**TASK DESCRIPTION**
Search the listing for the string "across" and copy every line that contains it.

>> Start PROVIDED INFORMATION

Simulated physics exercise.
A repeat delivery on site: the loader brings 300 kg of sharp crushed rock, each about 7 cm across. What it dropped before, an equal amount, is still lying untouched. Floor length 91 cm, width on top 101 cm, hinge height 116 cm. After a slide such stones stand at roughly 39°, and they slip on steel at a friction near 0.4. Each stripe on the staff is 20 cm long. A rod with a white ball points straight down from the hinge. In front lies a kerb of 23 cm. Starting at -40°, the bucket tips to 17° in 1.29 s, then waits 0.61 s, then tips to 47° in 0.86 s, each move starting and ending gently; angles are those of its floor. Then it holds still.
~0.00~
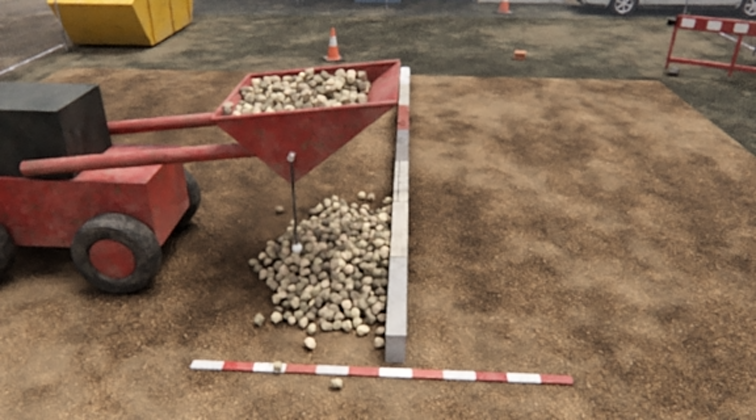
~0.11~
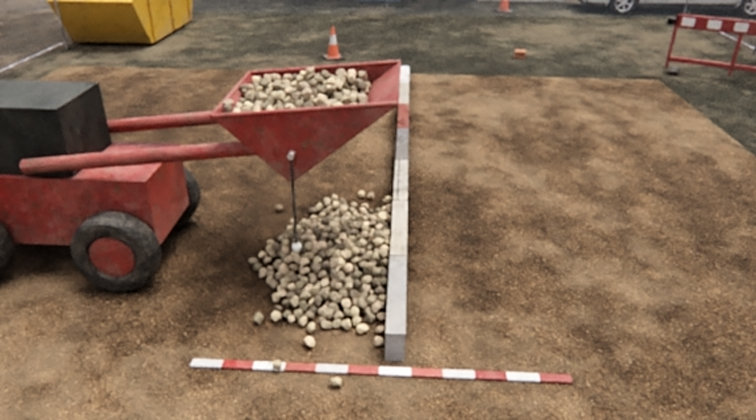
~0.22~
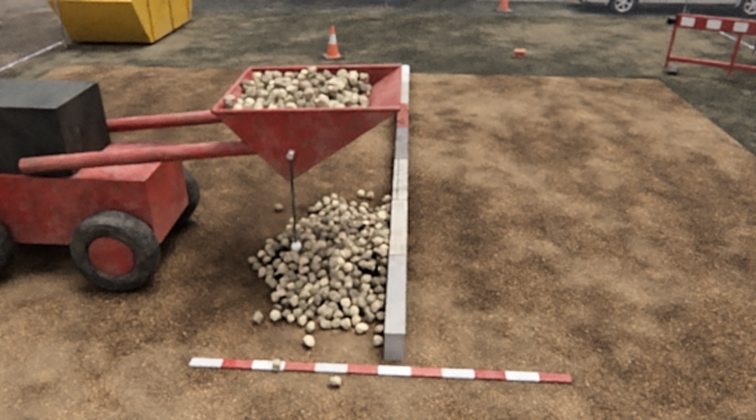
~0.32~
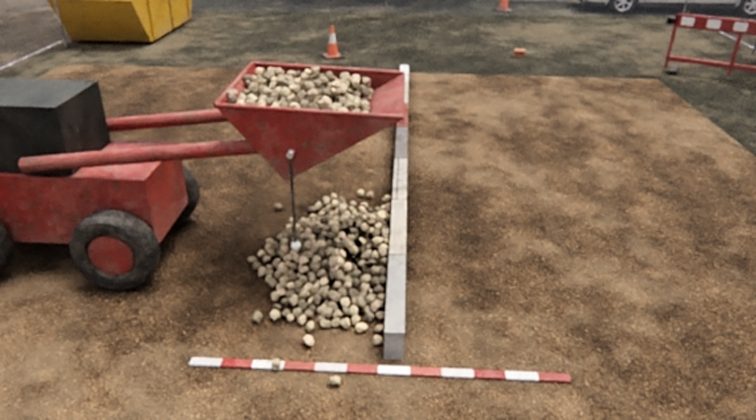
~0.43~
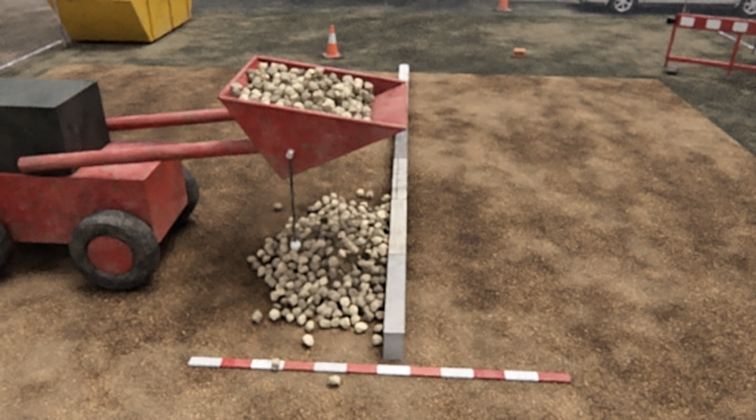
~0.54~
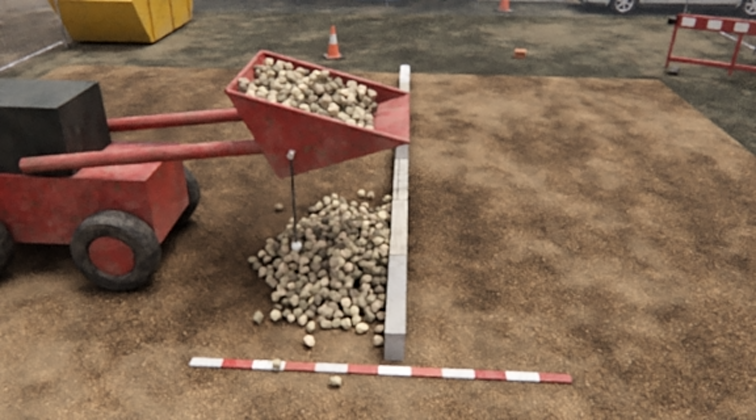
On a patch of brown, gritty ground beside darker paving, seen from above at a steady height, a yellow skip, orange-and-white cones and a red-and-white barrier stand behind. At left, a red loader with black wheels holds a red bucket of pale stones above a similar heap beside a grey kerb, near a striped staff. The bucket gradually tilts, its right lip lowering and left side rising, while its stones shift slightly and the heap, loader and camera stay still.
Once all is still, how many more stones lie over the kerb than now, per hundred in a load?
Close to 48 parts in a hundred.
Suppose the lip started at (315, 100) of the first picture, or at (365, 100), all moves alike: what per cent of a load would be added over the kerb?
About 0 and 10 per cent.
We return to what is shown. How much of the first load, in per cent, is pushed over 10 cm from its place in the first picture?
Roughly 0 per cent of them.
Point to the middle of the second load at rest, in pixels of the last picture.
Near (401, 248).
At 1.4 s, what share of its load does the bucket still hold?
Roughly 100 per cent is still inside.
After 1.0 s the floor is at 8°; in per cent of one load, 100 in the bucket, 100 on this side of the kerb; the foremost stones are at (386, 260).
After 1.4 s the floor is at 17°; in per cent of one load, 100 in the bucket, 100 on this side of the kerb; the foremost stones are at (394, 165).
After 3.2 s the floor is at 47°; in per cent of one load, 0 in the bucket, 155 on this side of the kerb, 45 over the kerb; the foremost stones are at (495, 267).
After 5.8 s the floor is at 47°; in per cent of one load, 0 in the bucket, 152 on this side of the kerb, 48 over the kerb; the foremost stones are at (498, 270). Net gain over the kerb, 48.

>> End PROVIDED INFORMATION
>> Start PROVIDED INFORMATION

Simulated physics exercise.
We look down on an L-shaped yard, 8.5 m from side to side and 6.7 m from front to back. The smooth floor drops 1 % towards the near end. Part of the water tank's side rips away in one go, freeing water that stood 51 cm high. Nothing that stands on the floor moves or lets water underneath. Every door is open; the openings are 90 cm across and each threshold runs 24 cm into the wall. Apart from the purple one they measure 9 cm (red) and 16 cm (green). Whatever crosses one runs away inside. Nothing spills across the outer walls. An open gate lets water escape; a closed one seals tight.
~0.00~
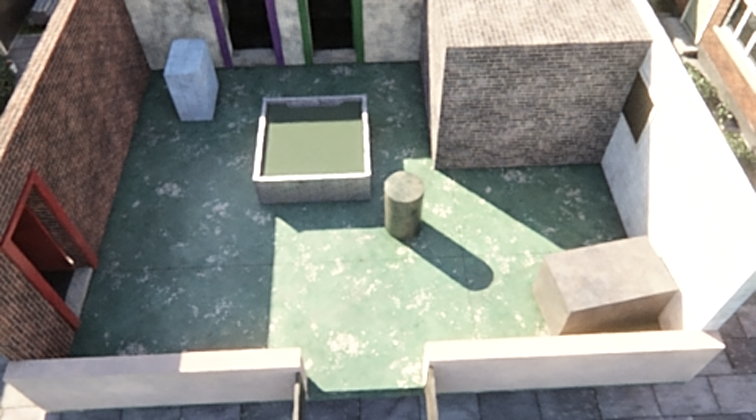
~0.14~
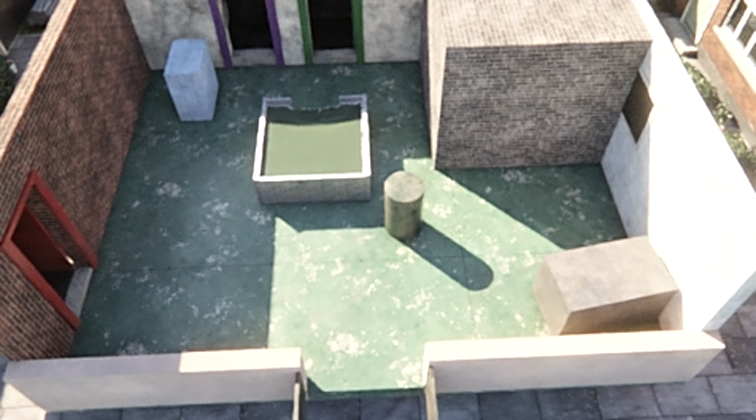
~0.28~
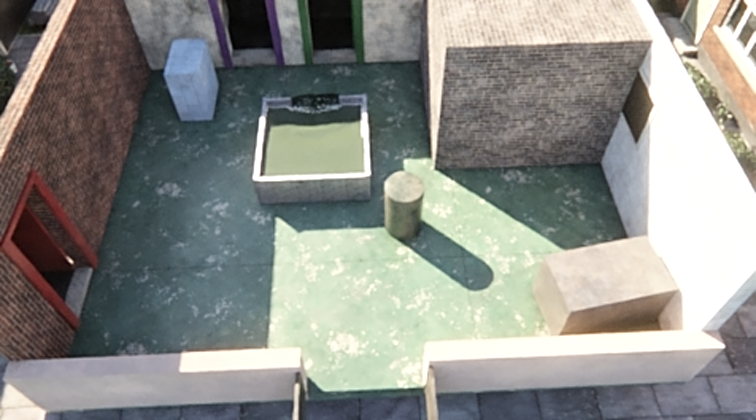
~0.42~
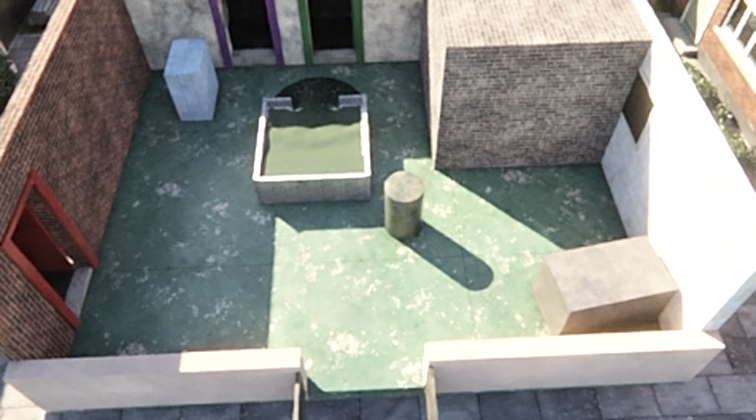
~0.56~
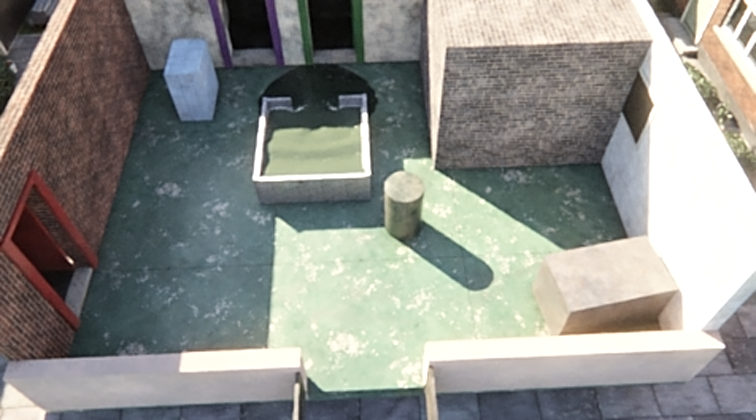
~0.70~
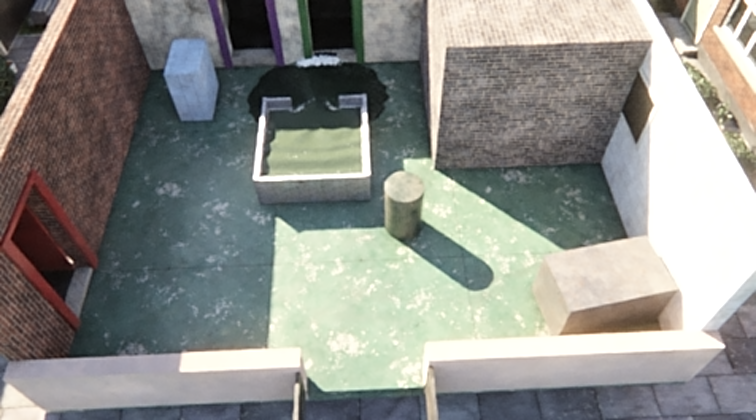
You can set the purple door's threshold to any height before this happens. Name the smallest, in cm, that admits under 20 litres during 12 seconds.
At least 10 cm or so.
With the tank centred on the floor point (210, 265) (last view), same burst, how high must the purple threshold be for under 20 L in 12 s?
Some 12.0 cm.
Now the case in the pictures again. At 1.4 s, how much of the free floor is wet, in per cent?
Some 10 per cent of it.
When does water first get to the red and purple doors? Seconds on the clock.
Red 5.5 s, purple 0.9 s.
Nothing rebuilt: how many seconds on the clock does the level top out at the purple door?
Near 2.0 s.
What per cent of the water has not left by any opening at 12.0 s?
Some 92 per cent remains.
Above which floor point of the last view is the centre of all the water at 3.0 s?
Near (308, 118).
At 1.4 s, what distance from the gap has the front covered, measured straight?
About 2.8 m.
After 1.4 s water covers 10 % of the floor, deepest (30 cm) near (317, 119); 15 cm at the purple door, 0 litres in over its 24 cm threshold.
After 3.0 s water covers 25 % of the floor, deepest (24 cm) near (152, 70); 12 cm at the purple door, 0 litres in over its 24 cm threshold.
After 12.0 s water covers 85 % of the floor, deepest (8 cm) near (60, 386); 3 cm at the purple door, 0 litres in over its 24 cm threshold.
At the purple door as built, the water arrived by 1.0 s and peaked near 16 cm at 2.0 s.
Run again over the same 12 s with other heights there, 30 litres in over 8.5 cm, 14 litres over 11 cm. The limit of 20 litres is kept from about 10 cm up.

>> End PROVIDED INFORMATION

**RESPONSE TO THE EXERCISE**
A repeat delivery on site: the loader brings 300 kg of sharp crushed rock, each about 7 cm across. What it dropped before, an equal amount, is still lying untouched. Floor length 91 cm, width on top 101 cm, hinge height 116 cm. After a slide such stones stand at roughly 39°, and they slip on steel at a friction near 0.4. Each stripe on the staff is 20 cm long. A rod with a white ball points straight down from the hinge. In front lies a kerb of 23 cm. Starting at -40°, the bucket tips to 17° in 1.29 s, then waits 0.61 s, then tips to 47° in 0.86 s, each move starting and ending gently; angles are those of its floor. Then it holds still.
We look down on an L-shaped yard, 8.5 m from side to side and 6.7 m from front to back. The smooth floor drops 1 % towards the near end. Part of the water tank's side rips away in one go, freeing water that stood 51 cm high. Nothing that stands on the floor moves or lets water underneath. Every door is open; the openings are 90 cm across and each threshold runs 24 cm into the wall. Apart from the purple one they measure 9 cm (red) and 16 cm (green). Whatever crosses one runs away inside. Nothing spills across the outer walls. An open gate lets water escape; a closed one seals tight.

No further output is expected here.